<<<<

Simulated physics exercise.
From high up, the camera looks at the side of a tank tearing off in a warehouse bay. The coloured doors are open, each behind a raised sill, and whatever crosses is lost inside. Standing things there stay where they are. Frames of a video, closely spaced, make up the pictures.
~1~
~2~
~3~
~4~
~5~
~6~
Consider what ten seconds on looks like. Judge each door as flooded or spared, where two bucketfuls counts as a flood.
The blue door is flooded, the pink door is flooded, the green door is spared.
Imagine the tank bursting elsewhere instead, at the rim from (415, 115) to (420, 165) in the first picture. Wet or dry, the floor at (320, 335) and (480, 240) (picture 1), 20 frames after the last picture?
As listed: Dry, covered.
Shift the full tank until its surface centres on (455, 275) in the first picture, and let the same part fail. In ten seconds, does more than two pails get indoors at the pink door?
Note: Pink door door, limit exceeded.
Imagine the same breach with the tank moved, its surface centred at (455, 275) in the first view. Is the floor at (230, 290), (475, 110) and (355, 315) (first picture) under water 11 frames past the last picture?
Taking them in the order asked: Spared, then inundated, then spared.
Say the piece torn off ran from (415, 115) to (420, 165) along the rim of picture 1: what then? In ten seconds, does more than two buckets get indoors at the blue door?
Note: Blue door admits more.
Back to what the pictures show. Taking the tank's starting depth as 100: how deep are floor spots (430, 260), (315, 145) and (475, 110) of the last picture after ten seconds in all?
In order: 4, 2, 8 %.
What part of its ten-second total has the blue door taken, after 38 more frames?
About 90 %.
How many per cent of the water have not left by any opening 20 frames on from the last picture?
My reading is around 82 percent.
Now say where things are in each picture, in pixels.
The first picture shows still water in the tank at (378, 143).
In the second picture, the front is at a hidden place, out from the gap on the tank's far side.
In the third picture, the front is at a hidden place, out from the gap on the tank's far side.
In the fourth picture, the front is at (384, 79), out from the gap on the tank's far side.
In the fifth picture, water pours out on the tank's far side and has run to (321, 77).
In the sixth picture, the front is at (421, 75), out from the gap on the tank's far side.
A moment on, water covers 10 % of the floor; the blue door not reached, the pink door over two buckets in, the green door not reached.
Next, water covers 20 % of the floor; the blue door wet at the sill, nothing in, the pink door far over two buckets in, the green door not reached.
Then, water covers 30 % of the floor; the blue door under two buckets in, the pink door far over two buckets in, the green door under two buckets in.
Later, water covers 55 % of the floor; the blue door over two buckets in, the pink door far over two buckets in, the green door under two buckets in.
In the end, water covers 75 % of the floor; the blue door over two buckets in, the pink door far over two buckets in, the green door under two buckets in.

>>>>

# Your instructions:
Print the complete listing again, exactly as it stands.

# Expected output:
Simulated physics exercise.
From high up, the camera looks at the side of a tank tearing off in a warehouse bay. The coloured doors are open, each behind a raised sill, and whatever crosses is lost inside. Standing things there stay where they are. Frames of a video, closely spaced, make up the pictures.
~1~
~2~
~3~
~4~
~5~
~6~
Consider what ten seconds on looks like. Judge each door as flooded or spared, where two bucketfuls counts as a flood.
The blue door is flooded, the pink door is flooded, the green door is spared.
Imagine the tank bursting elsewhere instead, at the rim from (415, 115) to (420, 165) in the first picture. Wet or dry, the floor at (320, 335) and (480, 240) (picture 1), 20 frames after the last picture?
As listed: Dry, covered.
Shift the full tank until its surface centres on (455, 275) in the first picture, and let the same part fail. In ten seconds, does more than two pails get indoors at the pink door?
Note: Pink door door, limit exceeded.
Imagine the same breach with the tank moved, its surface centred at (455, 275) in the first view. Is the floor at (230, 290), (475, 110) and (355, 315) (first picture) under water 11 frames past the last picture?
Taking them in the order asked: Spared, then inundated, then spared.
Say the piece torn off ran from (415, 115) to (420, 165) along the rim of picture 1: what then? In ten seconds, does more than two buckets get indoors at the blue door?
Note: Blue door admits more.
Back to what the pictures show. Taking the tank's starting depth as 100: how deep are floor spots (430, 260), (315, 145) and (475, 110) of the last picture after ten seconds in all?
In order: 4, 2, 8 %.
What part of its ten-second total has the blue door taken, after 38 more frames?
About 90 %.
How many per cent of the water have not left by any opening 20 frames on from the last picture?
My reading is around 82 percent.
Now say where things are in each picture, in pixels.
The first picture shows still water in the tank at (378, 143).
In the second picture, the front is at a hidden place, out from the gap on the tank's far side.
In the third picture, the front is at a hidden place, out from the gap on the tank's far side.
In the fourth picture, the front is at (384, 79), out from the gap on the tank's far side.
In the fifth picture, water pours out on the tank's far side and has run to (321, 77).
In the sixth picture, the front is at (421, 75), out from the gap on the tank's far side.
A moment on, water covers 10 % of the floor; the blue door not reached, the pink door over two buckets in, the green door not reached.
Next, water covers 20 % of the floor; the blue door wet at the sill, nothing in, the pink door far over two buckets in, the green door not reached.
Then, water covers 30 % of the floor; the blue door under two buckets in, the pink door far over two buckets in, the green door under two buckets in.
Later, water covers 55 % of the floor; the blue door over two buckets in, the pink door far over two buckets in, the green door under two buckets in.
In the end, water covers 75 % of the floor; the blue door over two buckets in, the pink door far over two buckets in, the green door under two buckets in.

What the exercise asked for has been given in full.